### Written request
Copy each line exactly. Drop every picture.

● ● ● ● ● ● ●

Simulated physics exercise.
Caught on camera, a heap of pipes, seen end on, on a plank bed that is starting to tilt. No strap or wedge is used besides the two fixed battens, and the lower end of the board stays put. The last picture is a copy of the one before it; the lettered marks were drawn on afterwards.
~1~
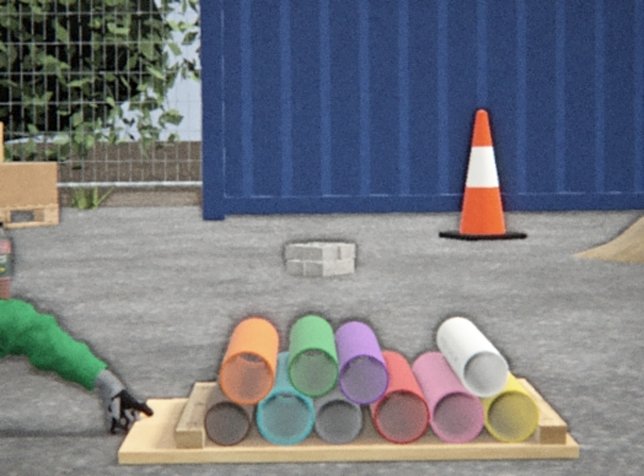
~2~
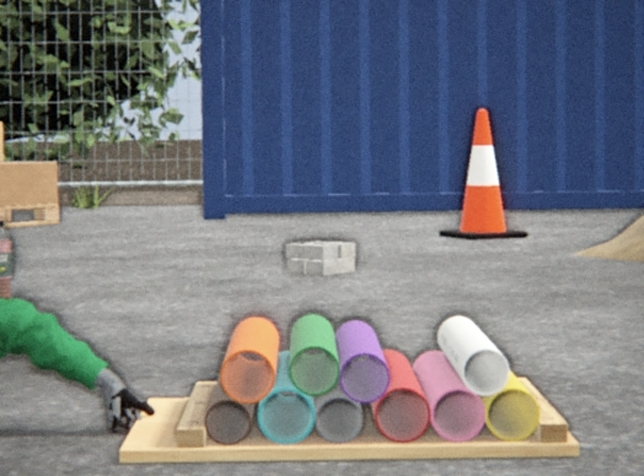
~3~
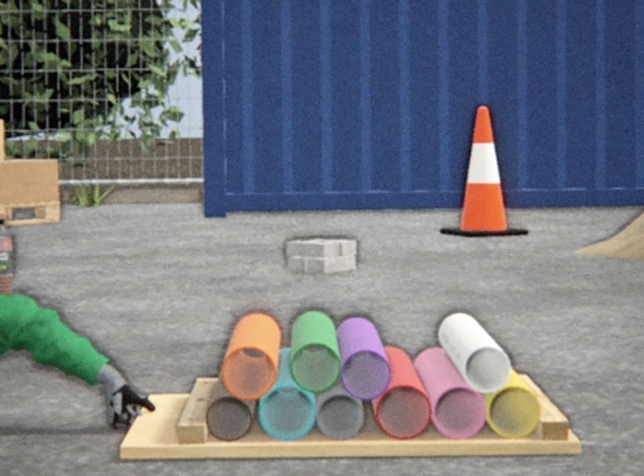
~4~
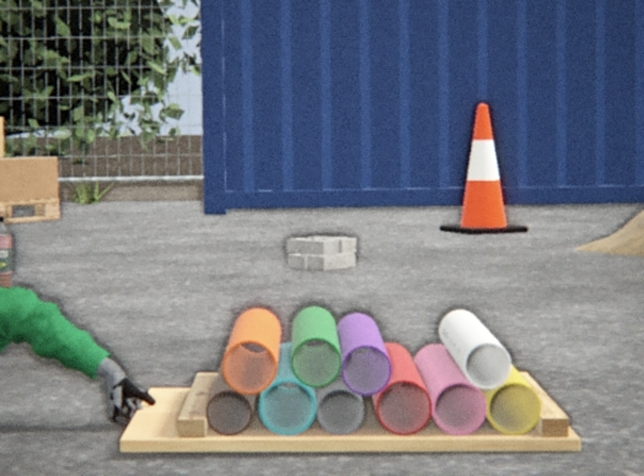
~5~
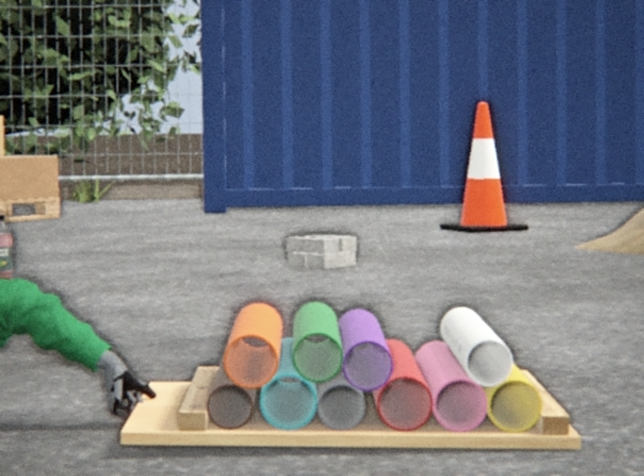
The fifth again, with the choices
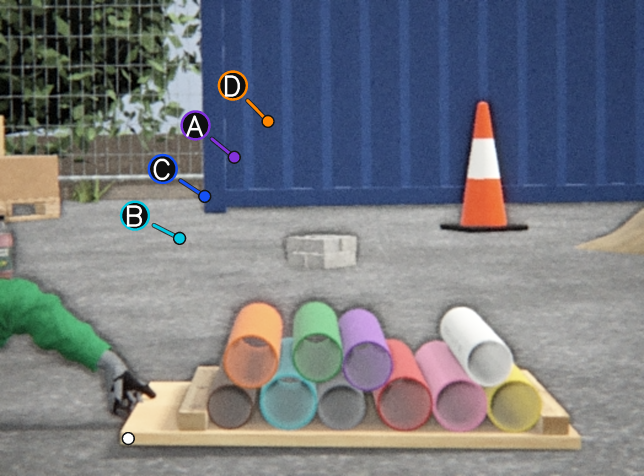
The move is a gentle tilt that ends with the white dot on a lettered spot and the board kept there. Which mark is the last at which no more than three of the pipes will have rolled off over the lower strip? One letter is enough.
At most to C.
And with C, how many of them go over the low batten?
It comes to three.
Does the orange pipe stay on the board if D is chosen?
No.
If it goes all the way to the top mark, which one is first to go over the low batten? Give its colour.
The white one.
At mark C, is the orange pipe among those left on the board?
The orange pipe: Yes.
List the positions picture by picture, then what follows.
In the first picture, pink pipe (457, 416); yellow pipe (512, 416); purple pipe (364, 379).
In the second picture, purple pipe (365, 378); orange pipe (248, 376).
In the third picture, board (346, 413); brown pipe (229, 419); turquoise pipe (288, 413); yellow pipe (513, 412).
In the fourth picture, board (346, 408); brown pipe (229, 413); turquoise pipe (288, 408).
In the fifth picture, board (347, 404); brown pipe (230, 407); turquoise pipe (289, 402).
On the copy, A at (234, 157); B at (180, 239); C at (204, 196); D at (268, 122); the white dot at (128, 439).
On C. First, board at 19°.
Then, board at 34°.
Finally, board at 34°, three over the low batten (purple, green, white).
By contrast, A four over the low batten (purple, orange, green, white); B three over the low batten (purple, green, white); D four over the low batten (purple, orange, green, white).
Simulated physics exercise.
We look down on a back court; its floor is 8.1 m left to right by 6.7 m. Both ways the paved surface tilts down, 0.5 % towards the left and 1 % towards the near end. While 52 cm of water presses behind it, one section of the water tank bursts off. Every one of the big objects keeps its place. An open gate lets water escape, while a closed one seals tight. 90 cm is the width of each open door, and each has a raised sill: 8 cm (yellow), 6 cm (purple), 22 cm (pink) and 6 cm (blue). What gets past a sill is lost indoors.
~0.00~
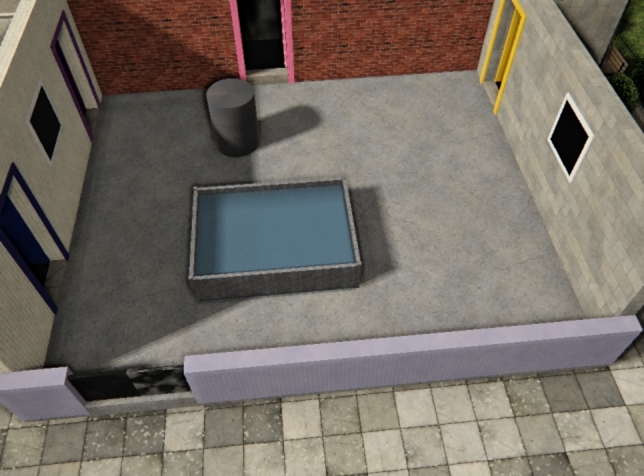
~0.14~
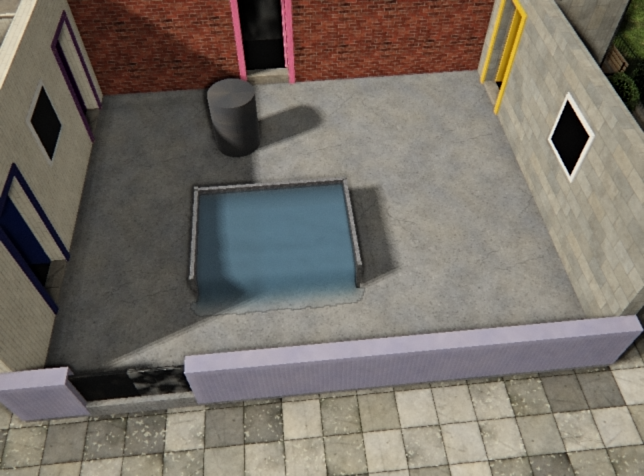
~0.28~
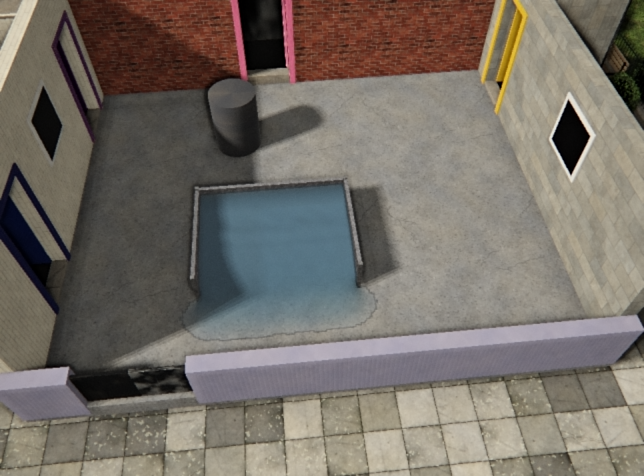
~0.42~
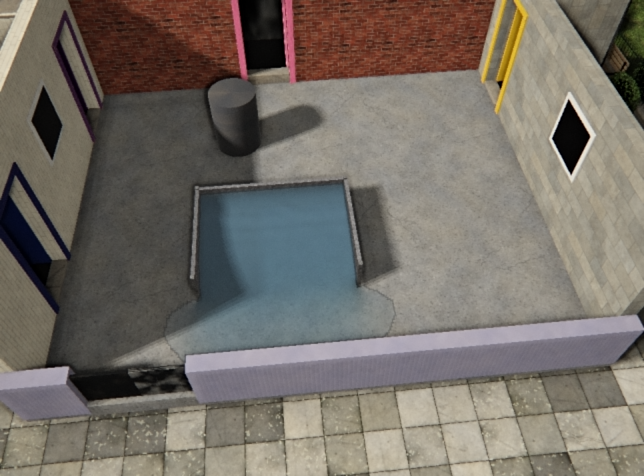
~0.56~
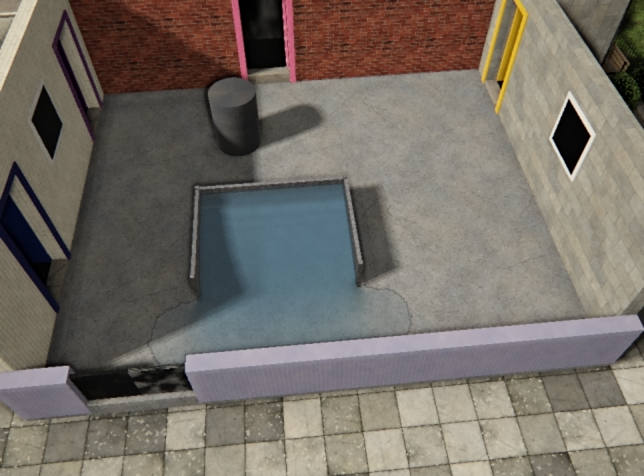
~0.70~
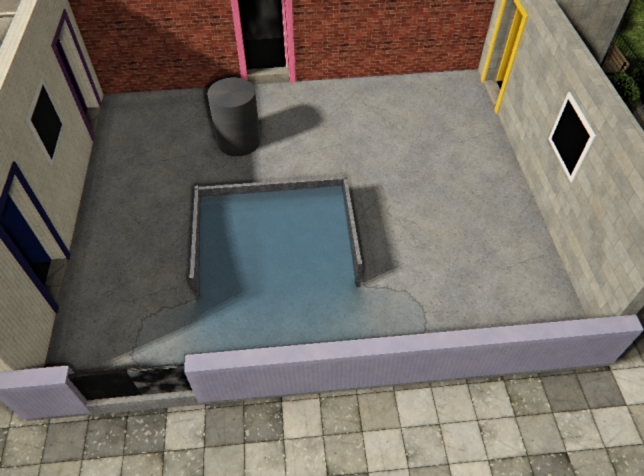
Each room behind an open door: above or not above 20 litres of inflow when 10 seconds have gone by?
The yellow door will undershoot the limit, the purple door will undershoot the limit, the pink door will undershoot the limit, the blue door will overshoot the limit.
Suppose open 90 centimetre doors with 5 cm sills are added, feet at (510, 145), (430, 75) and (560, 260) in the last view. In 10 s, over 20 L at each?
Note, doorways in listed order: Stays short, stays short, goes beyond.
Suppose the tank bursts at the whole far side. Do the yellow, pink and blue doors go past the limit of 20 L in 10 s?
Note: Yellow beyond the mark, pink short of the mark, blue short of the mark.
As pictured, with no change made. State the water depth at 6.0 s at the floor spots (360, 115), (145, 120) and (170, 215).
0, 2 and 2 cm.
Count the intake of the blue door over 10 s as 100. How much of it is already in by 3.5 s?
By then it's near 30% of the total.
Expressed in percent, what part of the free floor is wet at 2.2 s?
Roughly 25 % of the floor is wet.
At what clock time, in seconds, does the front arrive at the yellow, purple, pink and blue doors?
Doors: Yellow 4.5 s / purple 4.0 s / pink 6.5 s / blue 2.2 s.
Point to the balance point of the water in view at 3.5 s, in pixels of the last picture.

● ● ● ● ● ● ●

### Response to this task
Simulated physics exercise.
Caught on camera, a heap of pipes, seen end on, on a plank bed that is starting to tilt. No strap or wedge is used besides the two fixed battens, and the lower end of the board stays put. The last picture is a copy of the one before it; the lettered marks were drawn on afterwards.
~1~
~2~
~3~
~4~
~5~
The fifth again, with the choices
The move is a gentle tilt that ends with the white dot on a lettered spot and the board kept there. Which mark is the last at which no more than three of the pipes will have rolled off over the lower strip? One letter is enough.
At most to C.
And with C, how many of them go over the low batten?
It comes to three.
Does the orange pipe stay on the board if D is chosen?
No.
If it goes all the way to the top mark, which one is first to go over the low batten? Give its colour.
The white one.
At mark C, is the orange pipe among those left on the board?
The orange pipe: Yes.
List the positions picture by picture, then what follows.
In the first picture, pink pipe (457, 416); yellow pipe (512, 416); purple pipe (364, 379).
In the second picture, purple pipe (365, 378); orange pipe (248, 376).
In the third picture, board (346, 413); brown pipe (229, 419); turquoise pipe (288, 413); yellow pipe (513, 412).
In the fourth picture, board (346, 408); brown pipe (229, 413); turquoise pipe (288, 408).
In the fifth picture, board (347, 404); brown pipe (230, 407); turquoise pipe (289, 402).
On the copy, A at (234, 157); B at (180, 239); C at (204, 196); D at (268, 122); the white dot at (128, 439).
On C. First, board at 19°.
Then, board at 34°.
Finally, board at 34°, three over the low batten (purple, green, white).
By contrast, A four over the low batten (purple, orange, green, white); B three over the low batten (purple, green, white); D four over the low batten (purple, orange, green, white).
Simulated physics exercise.
We look down on a back court; its floor is 8.1 m left to right by 6.7 m. Both ways the paved surface tilts down, 0.5 % towards the left and 1 % towards the near end. While 52 cm of water presses behind it, one section of the water tank bursts off. Every one of the big objects keeps its place. An open gate lets water escape, while a closed one seals tight. 90 cm is the width of each open door, and each has a raised sill: 8 cm (yellow), 6 cm (purple), 22 cm (pink) and 6 cm (blue). What gets past a sill is lost indoors.
~0.00~
~0.14~
~0.28~
~0.42~
~0.56~
~0.70~
Each room behind an open door: above or not above 20 litres of inflow when 10 seconds have gone by?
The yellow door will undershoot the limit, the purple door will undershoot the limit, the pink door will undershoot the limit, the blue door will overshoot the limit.
Suppose open 90 centimetre doors with 5 cm sills are added, feet at (510, 145), (430, 75) and (560, 260) in the last view. In 10 s, over 20 L at each?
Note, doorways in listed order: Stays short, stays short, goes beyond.
Suppose the tank bursts at the whole far side. Do the yellow, pink and blue doors go past the limit of 20 L in 10 s?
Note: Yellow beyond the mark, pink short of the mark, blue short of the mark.
As pictured, with no change made. State the water depth at 6.0 s at the floor spots (360, 115), (145, 120) and (170, 215).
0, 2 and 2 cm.
Count the intake of the blue door over 10 s as 100. How much of it is already in by 3.5 s?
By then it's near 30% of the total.
Expressed in percent, what part of the free floor is wet at 2.2 s?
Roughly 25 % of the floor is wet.
At what clock time, in seconds, does the front arrive at the yellow, purple, pink and blue doors?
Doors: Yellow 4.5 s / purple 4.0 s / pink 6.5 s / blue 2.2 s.
Point to the balance point of the water in view at 3.5 s, in pixels of the last picture.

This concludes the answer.